▼

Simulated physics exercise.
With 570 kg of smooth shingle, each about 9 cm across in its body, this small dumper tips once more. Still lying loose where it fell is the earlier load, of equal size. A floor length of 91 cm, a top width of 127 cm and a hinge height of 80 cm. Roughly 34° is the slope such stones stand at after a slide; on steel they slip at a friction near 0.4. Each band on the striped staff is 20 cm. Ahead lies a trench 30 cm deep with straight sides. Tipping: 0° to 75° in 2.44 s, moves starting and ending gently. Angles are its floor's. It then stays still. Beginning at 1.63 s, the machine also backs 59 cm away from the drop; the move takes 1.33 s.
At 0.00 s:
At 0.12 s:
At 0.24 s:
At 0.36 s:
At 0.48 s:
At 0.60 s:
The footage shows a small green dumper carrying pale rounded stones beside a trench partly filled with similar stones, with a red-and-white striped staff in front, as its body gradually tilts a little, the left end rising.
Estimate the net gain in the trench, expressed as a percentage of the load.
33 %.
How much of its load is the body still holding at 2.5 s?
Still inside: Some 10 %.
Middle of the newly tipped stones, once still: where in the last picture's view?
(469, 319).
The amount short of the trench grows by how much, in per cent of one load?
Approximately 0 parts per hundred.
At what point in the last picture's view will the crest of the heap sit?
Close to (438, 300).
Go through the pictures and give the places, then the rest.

▲

Written task
Emit the full listing verbatim.

Output for this task
Simulated physics exercise.
With 570 kg of smooth shingle, each about 9 cm across in its body, this small dumper tips once more. Still lying loose where it fell is the earlier load, of equal size. A floor length of 91 cm, a top width of 127 cm and a hinge height of 80 cm. Roughly 34° is the slope such stones stand at after a slide; on steel they slip at a friction near 0.4. Each band on the striped staff is 20 cm. Ahead lies a trench 30 cm deep with straight sides. Tipping: 0° to 75° in 2.44 s, moves starting and ending gently. Angles are its floor's. It then stays still. Beginning at 1.63 s, the machine also backs 59 cm away from the drop; the move takes 1.33 s.
At 0.00 s:
At 0.12 s:
At 0.24 s:
At 0.36 s:
At 0.48 s:
At 0.60 s:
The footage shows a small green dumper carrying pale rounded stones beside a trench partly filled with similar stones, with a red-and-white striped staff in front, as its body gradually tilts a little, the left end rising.
Estimate the net gain in the trench, expressed as a percentage of the load.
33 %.
How much of its load is the body still holding at 2.5 s?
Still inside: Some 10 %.
Middle of the newly tipped stones, once still: where in the last picture's view?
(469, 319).
The amount short of the trench grows by how much, in per cent of one load?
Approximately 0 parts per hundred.
At what point in the last picture's view will the crest of the heap sit?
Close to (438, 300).
Go through the pictures and give the places, then the rest.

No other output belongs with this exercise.